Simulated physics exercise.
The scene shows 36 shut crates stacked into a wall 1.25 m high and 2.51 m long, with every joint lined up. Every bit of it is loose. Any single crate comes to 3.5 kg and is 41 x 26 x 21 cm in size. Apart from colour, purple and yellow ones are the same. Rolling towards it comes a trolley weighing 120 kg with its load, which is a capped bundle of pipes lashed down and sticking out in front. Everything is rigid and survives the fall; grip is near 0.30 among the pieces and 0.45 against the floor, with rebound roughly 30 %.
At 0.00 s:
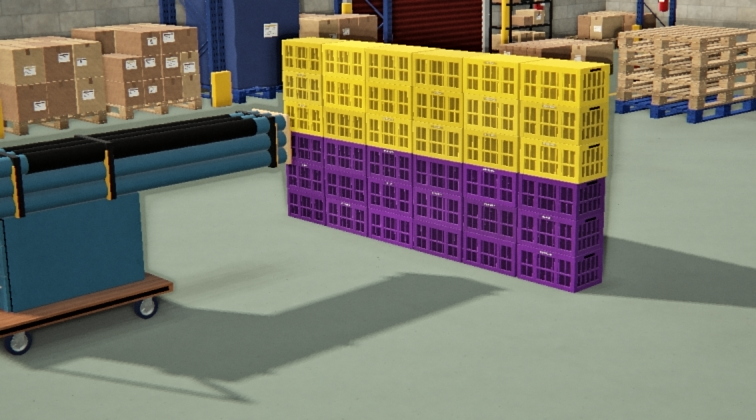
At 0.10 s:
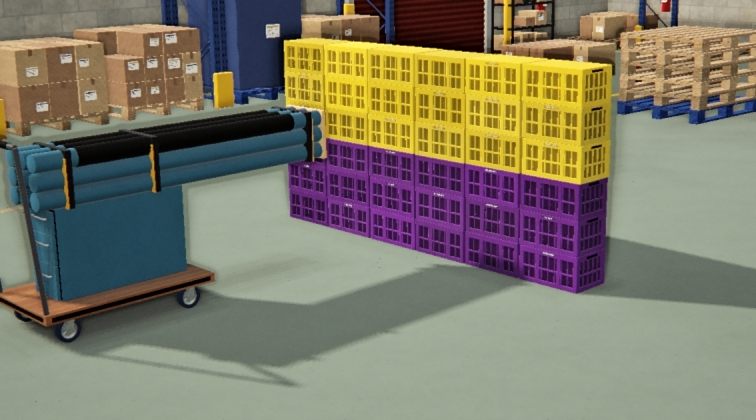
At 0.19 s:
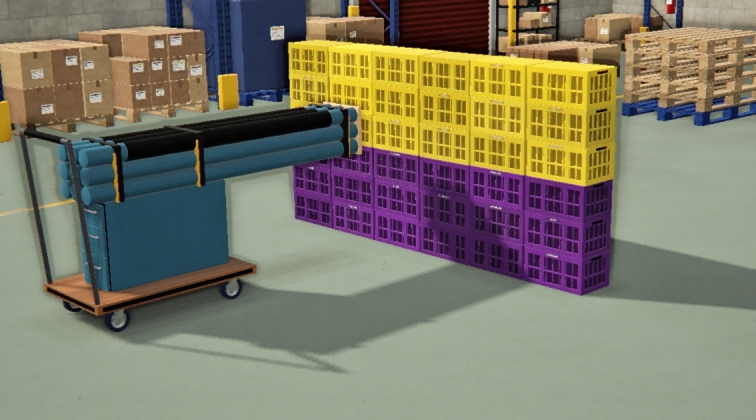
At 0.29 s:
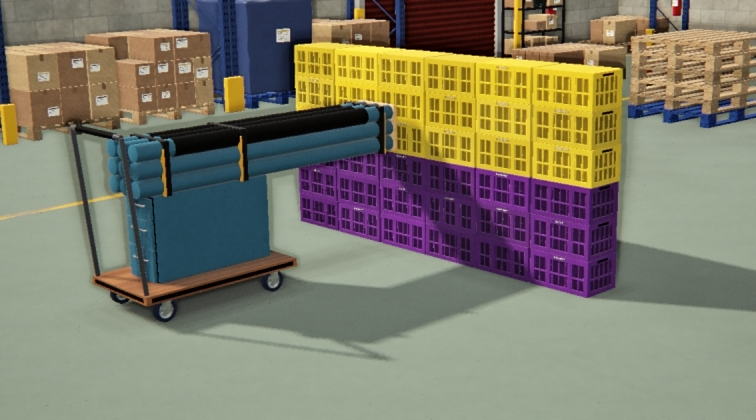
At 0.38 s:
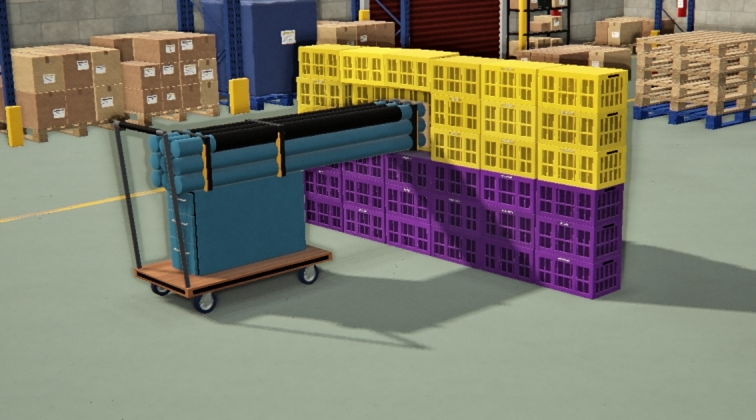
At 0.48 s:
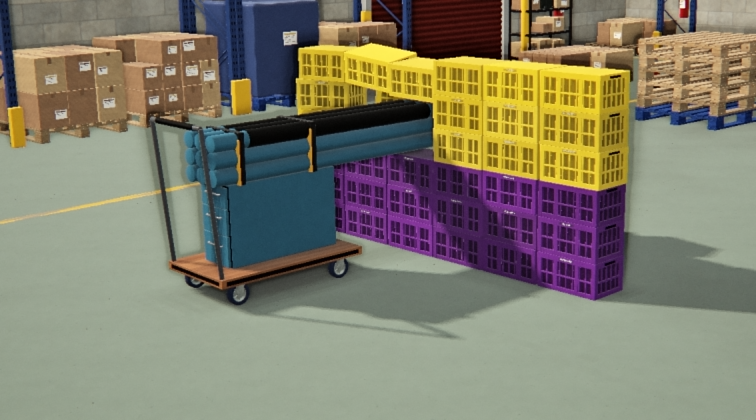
A flat cart carrying a long bundle of blue and black pipes rolled in from the left toward a yellow and purple crate wall, and the pipes pushed into it, shoving some yellow crates out of line.
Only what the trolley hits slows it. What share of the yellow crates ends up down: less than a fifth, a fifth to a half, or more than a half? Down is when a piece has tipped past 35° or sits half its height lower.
A fifth to a half.
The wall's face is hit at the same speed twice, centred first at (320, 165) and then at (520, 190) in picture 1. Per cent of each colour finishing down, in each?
Down by colour - purple: 20%, then 20%; yellow: 30%, then 30%.
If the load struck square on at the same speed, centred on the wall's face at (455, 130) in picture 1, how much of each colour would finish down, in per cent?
The purple ones would be 10 per cent down and the yellow ones 30 per cent.
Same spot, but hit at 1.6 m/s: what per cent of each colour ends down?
Result - purple: 0%; yellow: 30%.
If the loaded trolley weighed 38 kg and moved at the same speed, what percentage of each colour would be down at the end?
Purple 0, yellow 30 %.
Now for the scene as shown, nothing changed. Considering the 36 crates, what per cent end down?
About 15 per cent.
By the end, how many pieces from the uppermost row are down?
1.
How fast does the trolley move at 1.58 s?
The trolley is doing roughly 1.1 m/s at that moment.
After 0.88 s, load 1.18 m past the wall's line, still rolling; 5 of the 18 yellow crates down (5 of 36 in all colours); top yellow crate unmoved; top purple crate shifted 13 cm.
After 1.58 s, load 2.13 m past the wall's line, still rolling; 5 of the 18 yellow crates down (5 of 36 in all colours); top yellow crate unmoved; top purple crate shifted 45 cm.
At rest (3.7 s), load 3.10 m past the wall's line, stopped; 5 of the 18 yellow crates down (5 of 36 in all colours); top yellow crate unmoved; top purple crate shifted 45 cm. That is 28 per cent. As the last picture would show them, middles, top yellow crate near (584, 89), top purple crate near (421, 151).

== == ==

Return exactly the lines from the one containing "If the loaded" to the last line of the data, and nothing more.

If the loaded trolley weighed 38 kg and moved at the same speed, what percentage of each colour would be down at the end?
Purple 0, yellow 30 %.
Now for the scene as shown, nothing changed. Considering the 36 crates, what per cent end down?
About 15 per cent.
By the end, how many pieces from the uppermost row are down?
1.
How fast does the trolley move at 1.58 s?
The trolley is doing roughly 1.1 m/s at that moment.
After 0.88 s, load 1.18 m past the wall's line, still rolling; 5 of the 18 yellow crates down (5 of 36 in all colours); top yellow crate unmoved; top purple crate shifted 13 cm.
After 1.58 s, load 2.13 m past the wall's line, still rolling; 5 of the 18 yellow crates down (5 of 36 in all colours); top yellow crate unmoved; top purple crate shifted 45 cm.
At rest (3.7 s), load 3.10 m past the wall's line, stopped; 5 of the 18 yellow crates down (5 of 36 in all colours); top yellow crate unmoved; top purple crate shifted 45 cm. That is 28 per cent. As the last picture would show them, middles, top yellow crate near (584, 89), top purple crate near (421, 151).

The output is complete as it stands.